All lines in the data bearing the string "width" should be identified and copied.
------------------------------------------------------------
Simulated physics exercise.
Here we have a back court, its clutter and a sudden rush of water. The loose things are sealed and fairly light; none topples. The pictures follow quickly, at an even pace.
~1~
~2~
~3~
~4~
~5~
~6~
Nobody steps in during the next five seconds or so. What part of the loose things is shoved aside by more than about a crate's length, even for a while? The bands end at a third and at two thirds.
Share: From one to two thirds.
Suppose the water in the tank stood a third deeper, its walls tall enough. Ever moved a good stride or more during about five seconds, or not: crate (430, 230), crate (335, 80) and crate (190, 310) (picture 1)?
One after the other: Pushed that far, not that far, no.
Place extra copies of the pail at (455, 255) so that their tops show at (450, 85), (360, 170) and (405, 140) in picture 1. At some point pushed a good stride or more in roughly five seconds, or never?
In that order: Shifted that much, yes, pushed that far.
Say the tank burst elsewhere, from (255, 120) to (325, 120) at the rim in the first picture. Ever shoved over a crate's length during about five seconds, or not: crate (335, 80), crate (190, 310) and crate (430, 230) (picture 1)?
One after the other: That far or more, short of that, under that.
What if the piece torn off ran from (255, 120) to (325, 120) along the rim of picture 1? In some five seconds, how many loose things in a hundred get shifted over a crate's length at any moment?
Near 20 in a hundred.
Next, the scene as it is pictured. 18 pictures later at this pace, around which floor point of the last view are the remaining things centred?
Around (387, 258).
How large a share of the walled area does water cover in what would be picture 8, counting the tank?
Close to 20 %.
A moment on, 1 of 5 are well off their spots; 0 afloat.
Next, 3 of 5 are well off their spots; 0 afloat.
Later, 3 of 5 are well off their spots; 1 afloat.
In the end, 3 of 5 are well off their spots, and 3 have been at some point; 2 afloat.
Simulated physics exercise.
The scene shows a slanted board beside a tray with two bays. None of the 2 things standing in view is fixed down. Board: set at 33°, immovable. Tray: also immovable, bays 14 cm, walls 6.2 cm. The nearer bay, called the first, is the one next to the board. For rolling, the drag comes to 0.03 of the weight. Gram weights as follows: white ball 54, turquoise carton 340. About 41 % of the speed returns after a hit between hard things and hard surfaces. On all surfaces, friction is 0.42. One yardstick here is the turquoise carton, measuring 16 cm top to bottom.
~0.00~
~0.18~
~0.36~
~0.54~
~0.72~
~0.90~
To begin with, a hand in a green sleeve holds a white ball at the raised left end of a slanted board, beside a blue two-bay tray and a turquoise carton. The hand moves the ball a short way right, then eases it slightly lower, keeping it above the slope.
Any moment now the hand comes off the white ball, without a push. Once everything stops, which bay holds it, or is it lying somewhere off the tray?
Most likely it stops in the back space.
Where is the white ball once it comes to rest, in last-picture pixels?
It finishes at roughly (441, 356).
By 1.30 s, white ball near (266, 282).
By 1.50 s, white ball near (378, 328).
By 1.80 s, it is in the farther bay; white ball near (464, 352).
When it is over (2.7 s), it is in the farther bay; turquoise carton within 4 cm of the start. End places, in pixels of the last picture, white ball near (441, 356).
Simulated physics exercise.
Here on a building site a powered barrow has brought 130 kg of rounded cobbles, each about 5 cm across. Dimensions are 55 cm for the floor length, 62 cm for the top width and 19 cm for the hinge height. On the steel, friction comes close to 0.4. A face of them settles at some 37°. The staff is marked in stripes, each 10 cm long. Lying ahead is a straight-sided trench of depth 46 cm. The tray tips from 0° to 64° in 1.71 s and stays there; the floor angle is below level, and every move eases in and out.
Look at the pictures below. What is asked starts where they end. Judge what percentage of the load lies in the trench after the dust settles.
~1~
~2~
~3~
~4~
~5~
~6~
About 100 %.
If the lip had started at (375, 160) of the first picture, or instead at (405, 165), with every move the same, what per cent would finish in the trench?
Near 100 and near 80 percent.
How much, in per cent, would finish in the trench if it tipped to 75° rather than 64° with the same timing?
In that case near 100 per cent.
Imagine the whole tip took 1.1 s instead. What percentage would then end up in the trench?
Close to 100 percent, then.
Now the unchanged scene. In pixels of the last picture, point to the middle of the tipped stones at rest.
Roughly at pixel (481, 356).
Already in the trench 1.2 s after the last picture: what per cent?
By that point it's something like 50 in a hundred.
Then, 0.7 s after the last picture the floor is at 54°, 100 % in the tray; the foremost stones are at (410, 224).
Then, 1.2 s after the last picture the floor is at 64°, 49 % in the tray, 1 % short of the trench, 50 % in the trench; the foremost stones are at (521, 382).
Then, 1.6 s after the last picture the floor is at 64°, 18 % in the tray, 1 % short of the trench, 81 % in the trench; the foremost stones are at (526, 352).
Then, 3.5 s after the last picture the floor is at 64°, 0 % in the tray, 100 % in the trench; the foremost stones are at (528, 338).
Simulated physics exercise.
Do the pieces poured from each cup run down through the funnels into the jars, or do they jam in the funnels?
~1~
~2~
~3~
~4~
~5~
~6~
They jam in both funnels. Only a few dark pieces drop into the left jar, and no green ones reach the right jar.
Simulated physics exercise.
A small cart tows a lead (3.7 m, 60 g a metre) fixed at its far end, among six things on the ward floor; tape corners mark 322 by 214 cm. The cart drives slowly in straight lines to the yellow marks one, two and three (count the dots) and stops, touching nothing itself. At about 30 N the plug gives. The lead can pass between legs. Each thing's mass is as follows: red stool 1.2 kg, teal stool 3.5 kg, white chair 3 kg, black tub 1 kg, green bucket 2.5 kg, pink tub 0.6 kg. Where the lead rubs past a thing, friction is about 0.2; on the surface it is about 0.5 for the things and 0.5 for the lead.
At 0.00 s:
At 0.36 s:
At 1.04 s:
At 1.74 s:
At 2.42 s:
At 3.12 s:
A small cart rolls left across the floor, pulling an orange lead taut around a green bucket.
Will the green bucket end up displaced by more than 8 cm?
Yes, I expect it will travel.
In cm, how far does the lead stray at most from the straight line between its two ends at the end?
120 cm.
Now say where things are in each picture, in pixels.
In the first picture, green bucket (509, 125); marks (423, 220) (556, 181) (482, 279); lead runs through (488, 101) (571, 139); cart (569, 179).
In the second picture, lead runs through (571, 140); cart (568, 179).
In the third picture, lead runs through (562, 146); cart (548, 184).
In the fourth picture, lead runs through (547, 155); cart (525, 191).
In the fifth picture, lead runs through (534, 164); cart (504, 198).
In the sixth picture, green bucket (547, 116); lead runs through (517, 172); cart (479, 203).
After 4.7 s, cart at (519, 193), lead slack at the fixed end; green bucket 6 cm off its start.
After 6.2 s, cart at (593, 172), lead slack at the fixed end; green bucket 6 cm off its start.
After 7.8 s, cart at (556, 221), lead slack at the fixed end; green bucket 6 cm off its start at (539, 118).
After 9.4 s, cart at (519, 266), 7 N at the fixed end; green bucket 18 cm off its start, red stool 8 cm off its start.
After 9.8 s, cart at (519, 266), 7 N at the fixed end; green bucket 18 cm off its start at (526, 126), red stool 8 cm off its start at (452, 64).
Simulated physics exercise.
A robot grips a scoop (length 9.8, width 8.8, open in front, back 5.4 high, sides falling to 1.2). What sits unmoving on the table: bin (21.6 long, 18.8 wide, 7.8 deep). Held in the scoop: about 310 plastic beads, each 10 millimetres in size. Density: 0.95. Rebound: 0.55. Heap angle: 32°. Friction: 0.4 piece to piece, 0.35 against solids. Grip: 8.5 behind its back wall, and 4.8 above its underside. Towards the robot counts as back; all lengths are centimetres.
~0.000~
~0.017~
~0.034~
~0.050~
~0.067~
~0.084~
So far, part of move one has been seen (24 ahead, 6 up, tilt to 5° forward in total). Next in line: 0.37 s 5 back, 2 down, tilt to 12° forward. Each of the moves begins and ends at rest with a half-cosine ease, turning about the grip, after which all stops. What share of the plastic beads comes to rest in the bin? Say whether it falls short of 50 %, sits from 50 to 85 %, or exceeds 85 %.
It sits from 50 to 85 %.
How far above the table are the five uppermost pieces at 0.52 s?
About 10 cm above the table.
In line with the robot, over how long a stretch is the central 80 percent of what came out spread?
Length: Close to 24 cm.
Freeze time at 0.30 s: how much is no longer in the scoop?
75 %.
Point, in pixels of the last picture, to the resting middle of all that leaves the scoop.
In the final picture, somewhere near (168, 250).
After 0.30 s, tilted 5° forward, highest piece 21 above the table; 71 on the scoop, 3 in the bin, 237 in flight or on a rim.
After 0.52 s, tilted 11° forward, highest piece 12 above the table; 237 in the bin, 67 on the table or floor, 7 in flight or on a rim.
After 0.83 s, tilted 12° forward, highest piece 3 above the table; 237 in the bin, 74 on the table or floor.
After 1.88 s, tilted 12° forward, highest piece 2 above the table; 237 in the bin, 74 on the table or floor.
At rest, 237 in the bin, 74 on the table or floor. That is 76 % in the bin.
------------------------------------------------------------
◆ RESPONSE TO THIS TASK
Here on a building site a powered barrow has brought 130 kg of rounded cobbles, each about 5 cm across. Dimensions are 55 cm for the floor length, 62 cm for the top width and 19 cm for the hinge height. On the steel, friction comes close to 0.4. A face of them settles at some 37°. The staff is marked in stripes, each 10 cm long. Lying ahead is a straight-sided trench of depth 46 cm. The tray tips from 0° to 64° in 1.71 s and stays there; the floor angle is below level, and every move eases in and out.
A robot grips a scoop (length 9.8, width 8.8, open in front, back 5.4 high, sides falling to 1.2). What sits unmoving on the table: bin (21.6 long, 18.8 wide, 7.8 deep). Held in the scoop: about 310 plastic beads, each 10 millimetres in size. Density: 0.95. Rebound: 0.55. Heap angle: 32°. Friction: 0.4 piece to piece, 0.35 against solids. Grip: 8.5 behind its back wall, and 4.8 above its underside. Towards the robot counts as back; all lengths are centimetres.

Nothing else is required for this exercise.